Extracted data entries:
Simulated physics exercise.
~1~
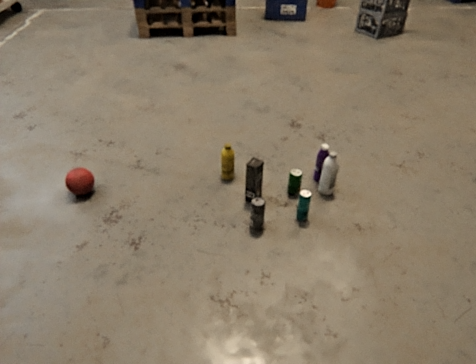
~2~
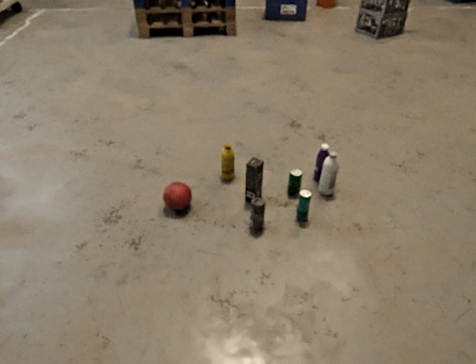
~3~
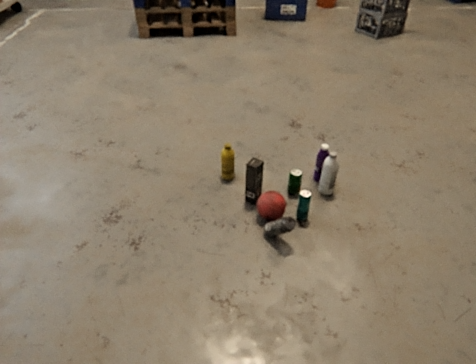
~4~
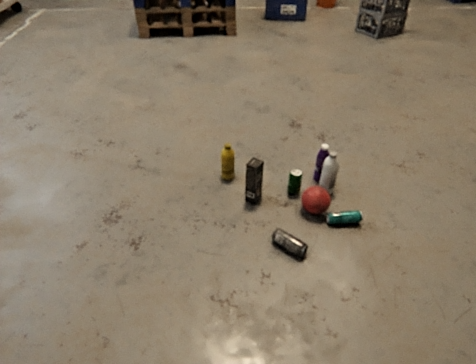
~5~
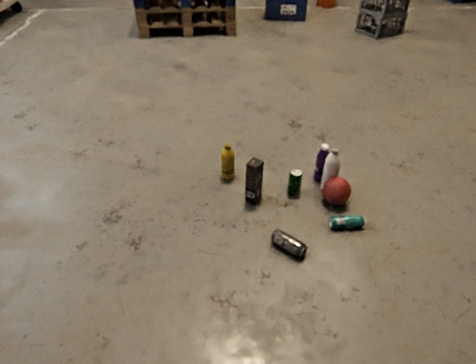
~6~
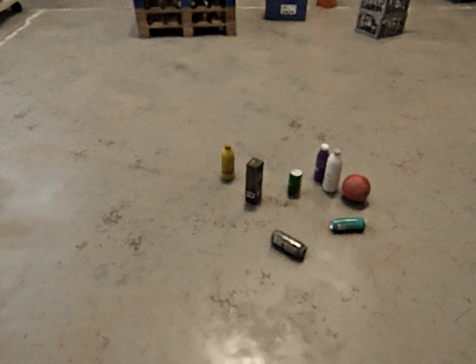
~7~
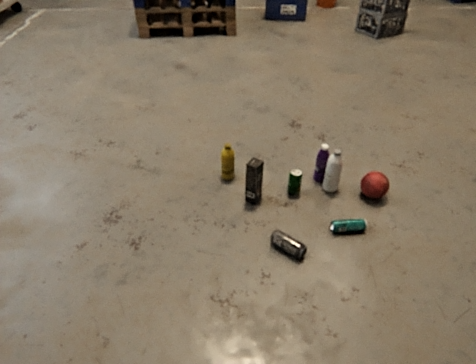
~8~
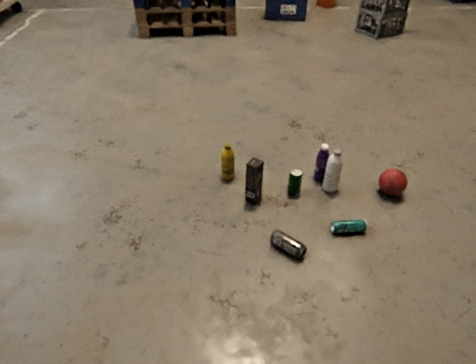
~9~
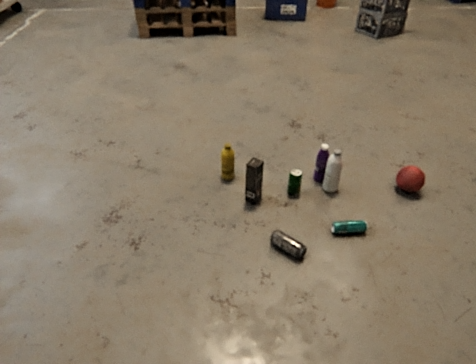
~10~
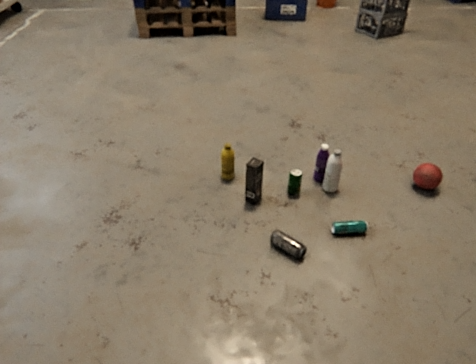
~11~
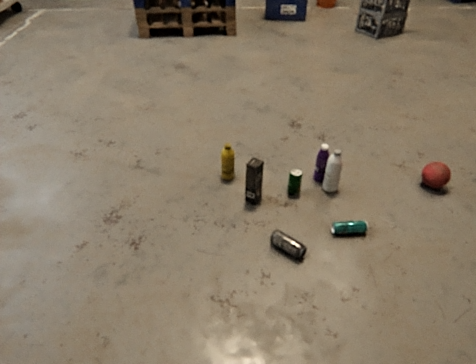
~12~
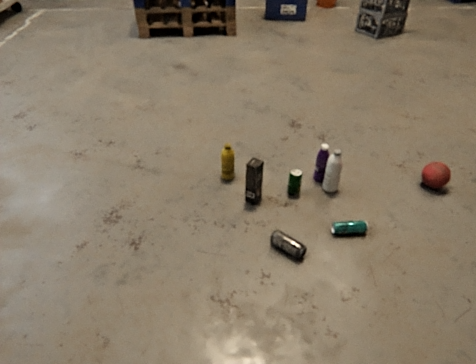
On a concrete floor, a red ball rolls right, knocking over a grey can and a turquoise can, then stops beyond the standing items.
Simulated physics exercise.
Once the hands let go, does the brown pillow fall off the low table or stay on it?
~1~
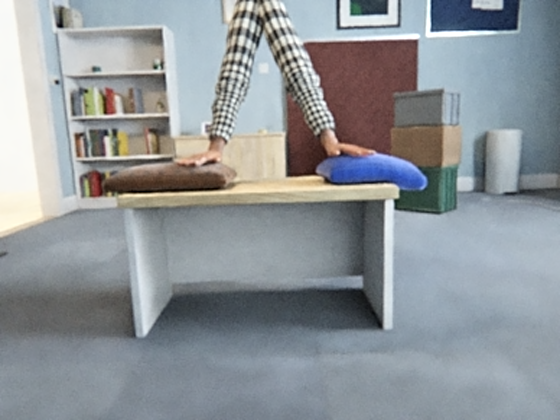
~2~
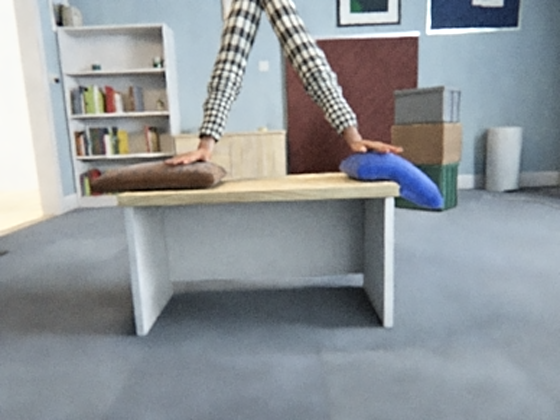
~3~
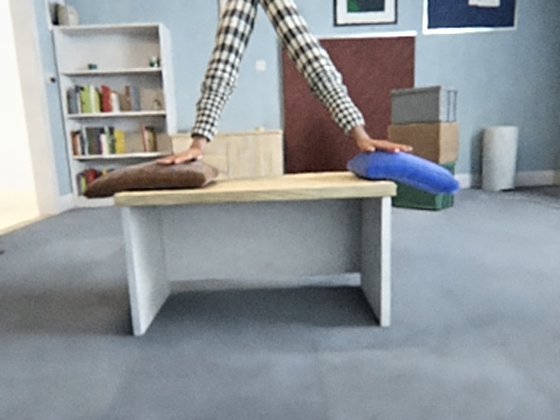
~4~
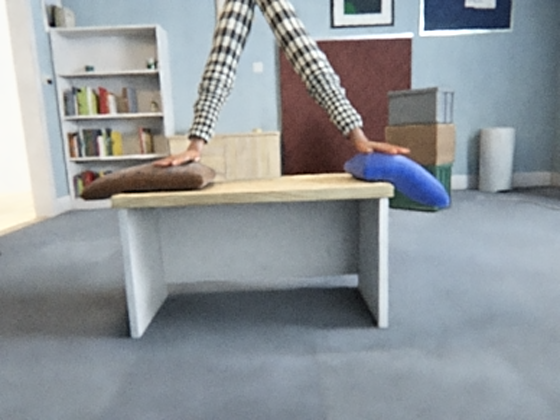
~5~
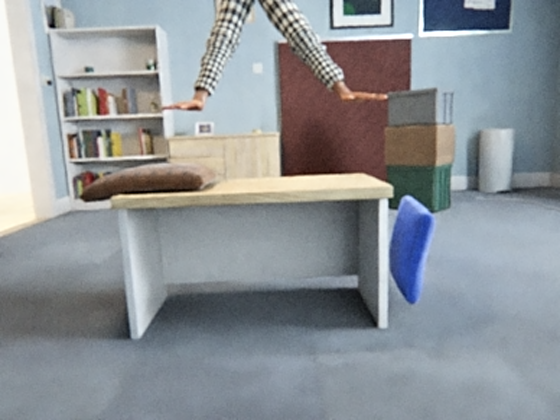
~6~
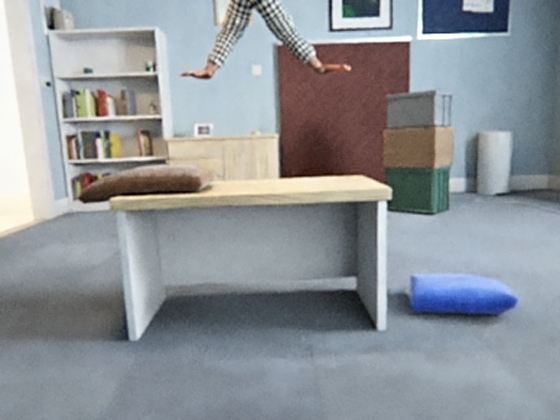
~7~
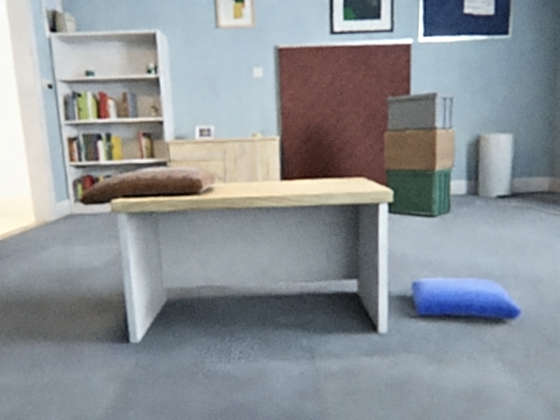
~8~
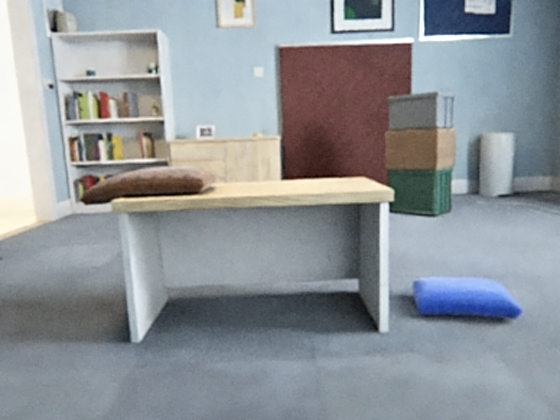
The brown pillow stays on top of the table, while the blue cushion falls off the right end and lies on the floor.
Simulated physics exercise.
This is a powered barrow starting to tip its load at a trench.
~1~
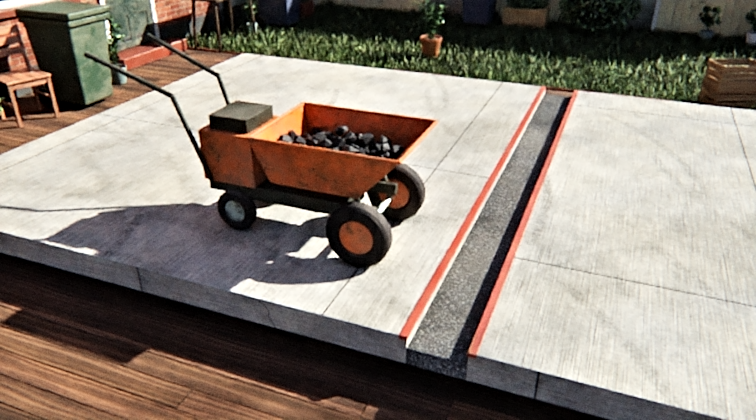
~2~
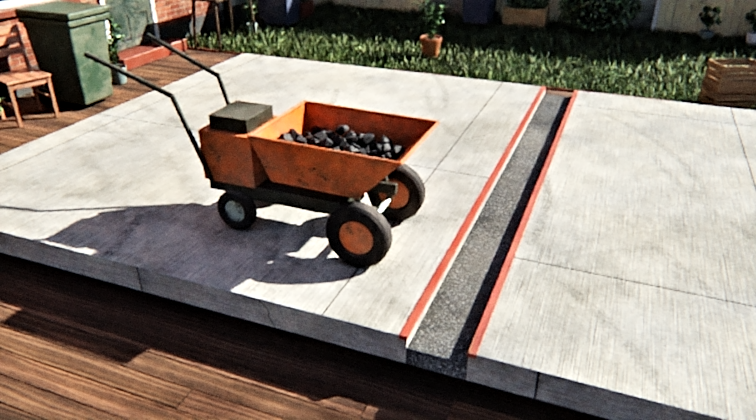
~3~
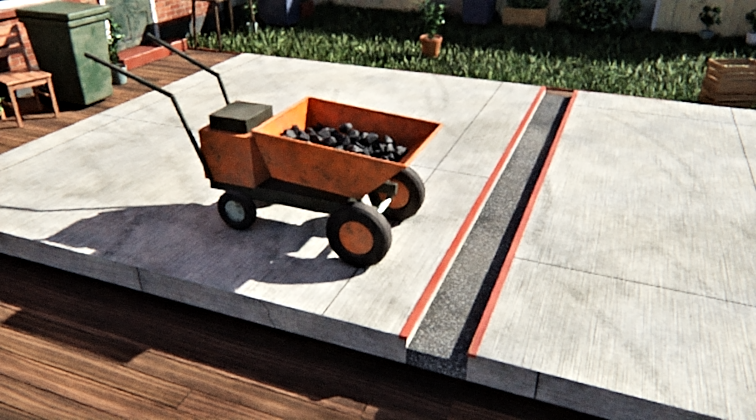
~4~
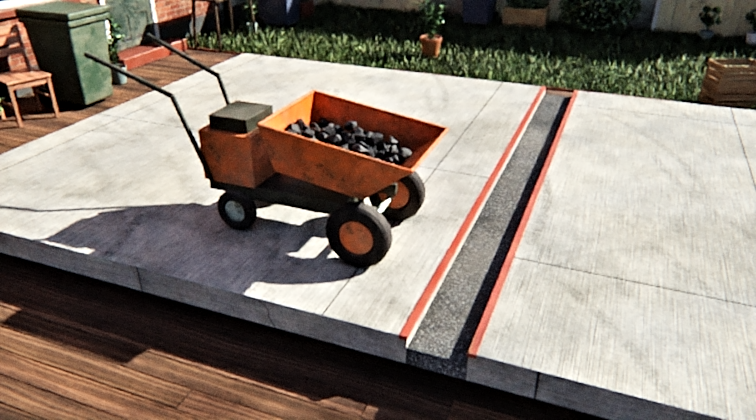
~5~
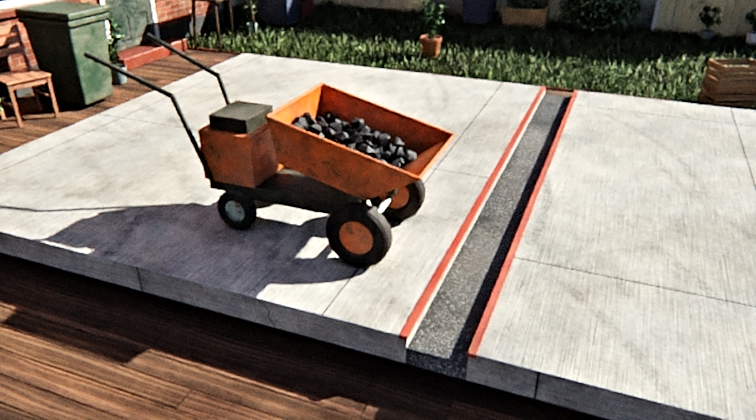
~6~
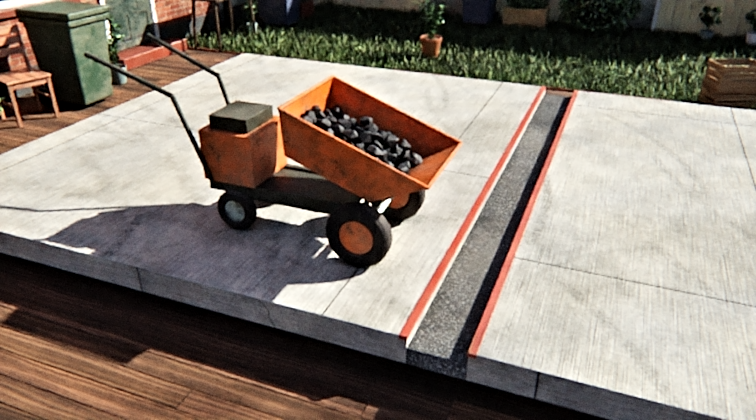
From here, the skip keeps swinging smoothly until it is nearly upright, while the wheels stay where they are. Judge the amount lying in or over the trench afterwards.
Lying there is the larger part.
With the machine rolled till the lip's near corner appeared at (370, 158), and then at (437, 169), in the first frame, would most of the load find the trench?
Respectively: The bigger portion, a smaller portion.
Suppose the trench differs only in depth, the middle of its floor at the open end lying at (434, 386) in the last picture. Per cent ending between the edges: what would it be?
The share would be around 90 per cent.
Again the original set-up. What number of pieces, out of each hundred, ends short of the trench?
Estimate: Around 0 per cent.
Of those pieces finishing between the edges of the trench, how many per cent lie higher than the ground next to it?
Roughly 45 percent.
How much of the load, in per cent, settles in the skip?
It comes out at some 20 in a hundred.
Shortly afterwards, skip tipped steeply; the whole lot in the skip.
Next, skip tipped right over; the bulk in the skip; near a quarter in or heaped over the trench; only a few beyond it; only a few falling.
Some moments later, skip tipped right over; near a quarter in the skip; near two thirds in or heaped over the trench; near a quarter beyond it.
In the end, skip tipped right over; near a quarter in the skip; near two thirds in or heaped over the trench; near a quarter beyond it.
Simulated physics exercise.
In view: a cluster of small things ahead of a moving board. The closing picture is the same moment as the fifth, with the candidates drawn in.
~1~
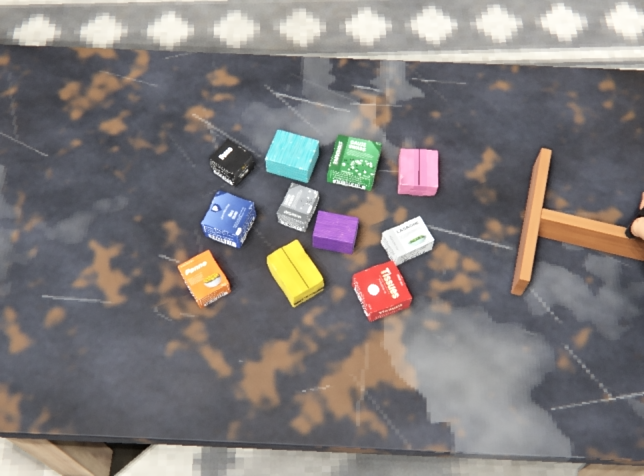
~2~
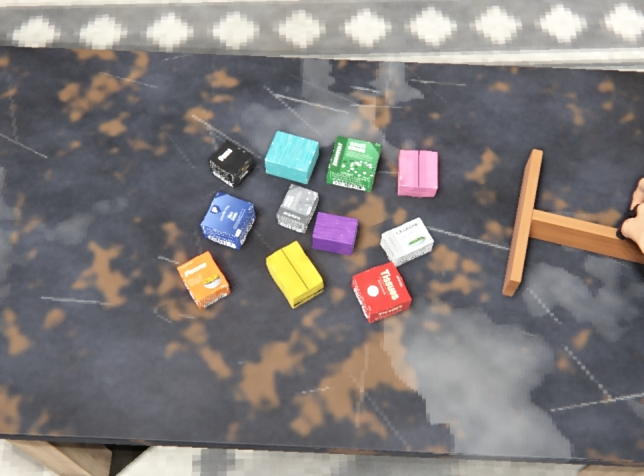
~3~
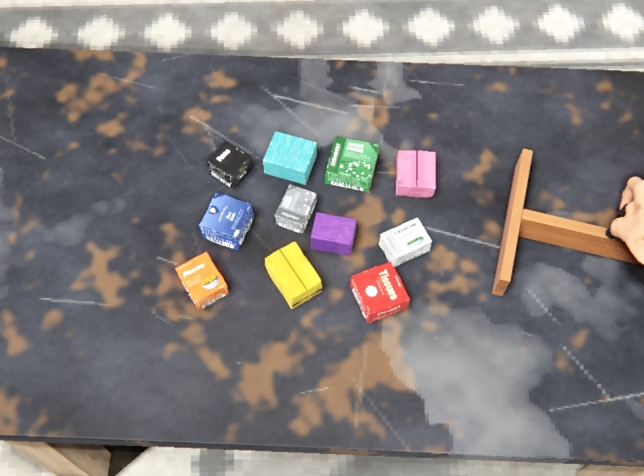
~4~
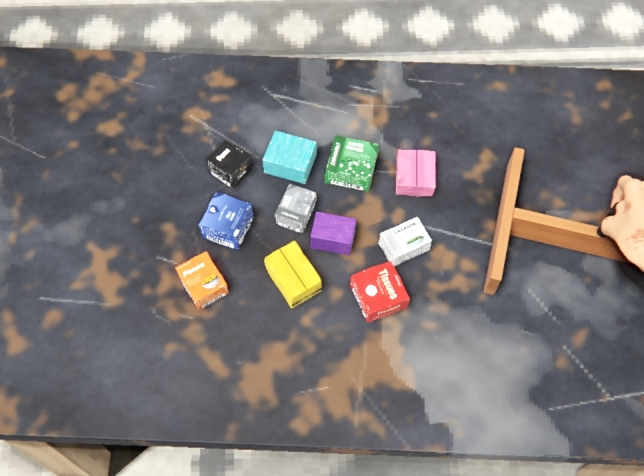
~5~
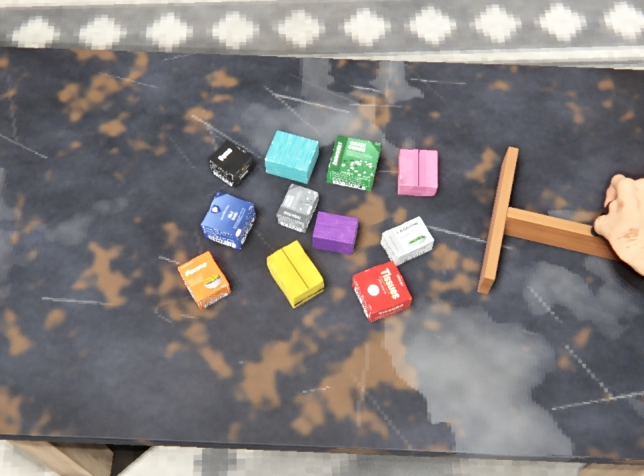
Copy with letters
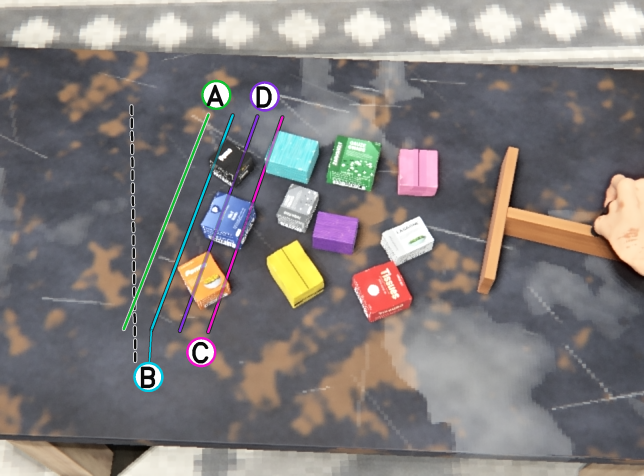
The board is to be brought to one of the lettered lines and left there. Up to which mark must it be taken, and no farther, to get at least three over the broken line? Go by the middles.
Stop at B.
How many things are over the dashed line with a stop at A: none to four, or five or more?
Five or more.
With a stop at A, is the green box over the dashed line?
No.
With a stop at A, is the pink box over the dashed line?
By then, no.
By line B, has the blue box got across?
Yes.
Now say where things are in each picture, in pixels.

» **Task description**: Repeat the records above exactly, omitting every picture.

» **Solution to this exercise**:
Simulated physics exercise.
~1~
~2~
~3~
~4~
~5~
~6~
~7~
~8~
~9~
~10~
~11~
~12~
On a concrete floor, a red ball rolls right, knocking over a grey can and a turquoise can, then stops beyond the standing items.
Simulated physics exercise.
Once the hands let go, does the brown pillow fall off the low table or stay on it?
~1~
~2~
~3~
~4~
~5~
~6~
~7~
~8~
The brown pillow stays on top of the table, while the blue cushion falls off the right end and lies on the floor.
Simulated physics exercise.
This is a powered barrow starting to tip its load at a trench.
~1~
~2~
~3~
~4~
~5~
~6~
From here, the skip keeps swinging smoothly until it is nearly upright, while the wheels stay where they are. Judge the amount lying in or over the trench afterwards.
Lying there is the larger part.
With the machine rolled till the lip's near corner appeared at (370, 158), and then at (437, 169), in the first frame, would most of the load find the trench?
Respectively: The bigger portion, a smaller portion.
Suppose the trench differs only in depth, the middle of its floor at the open end lying at (434, 386) in the last picture. Per cent ending between the edges: what would it be?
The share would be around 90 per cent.
Again the original set-up. What number of pieces, out of each hundred, ends short of the trench?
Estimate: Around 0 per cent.
Of those pieces finishing between the edges of the trench, how many per cent lie higher than the ground next to it?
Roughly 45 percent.
How much of the load, in per cent, settles in the skip?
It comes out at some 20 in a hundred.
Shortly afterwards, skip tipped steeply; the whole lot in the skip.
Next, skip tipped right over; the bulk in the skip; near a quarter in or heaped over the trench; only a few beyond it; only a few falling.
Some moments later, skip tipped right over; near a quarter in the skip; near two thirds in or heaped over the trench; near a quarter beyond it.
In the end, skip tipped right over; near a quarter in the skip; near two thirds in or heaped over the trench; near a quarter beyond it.
Simulated physics exercise.
In view: a cluster of small things ahead of a moving board. The closing picture is the same moment as the fifth, with the candidates drawn in.
~1~
~2~
~3~
~4~
~5~
Copy with letters
The board is to be brought to one of the lettered lines and left there. Up to which mark must it be taken, and no farther, to get at least three over the broken line? Go by the middles.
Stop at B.
How many things are over the dashed line with a stop at A: none to four, or five or more?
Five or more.
With a stop at A, is the green box over the dashed line?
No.
With a stop at A, is the pink box over the dashed line?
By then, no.
By line B, has the blue box got across?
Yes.
Now say where things are in each picture, in pixels.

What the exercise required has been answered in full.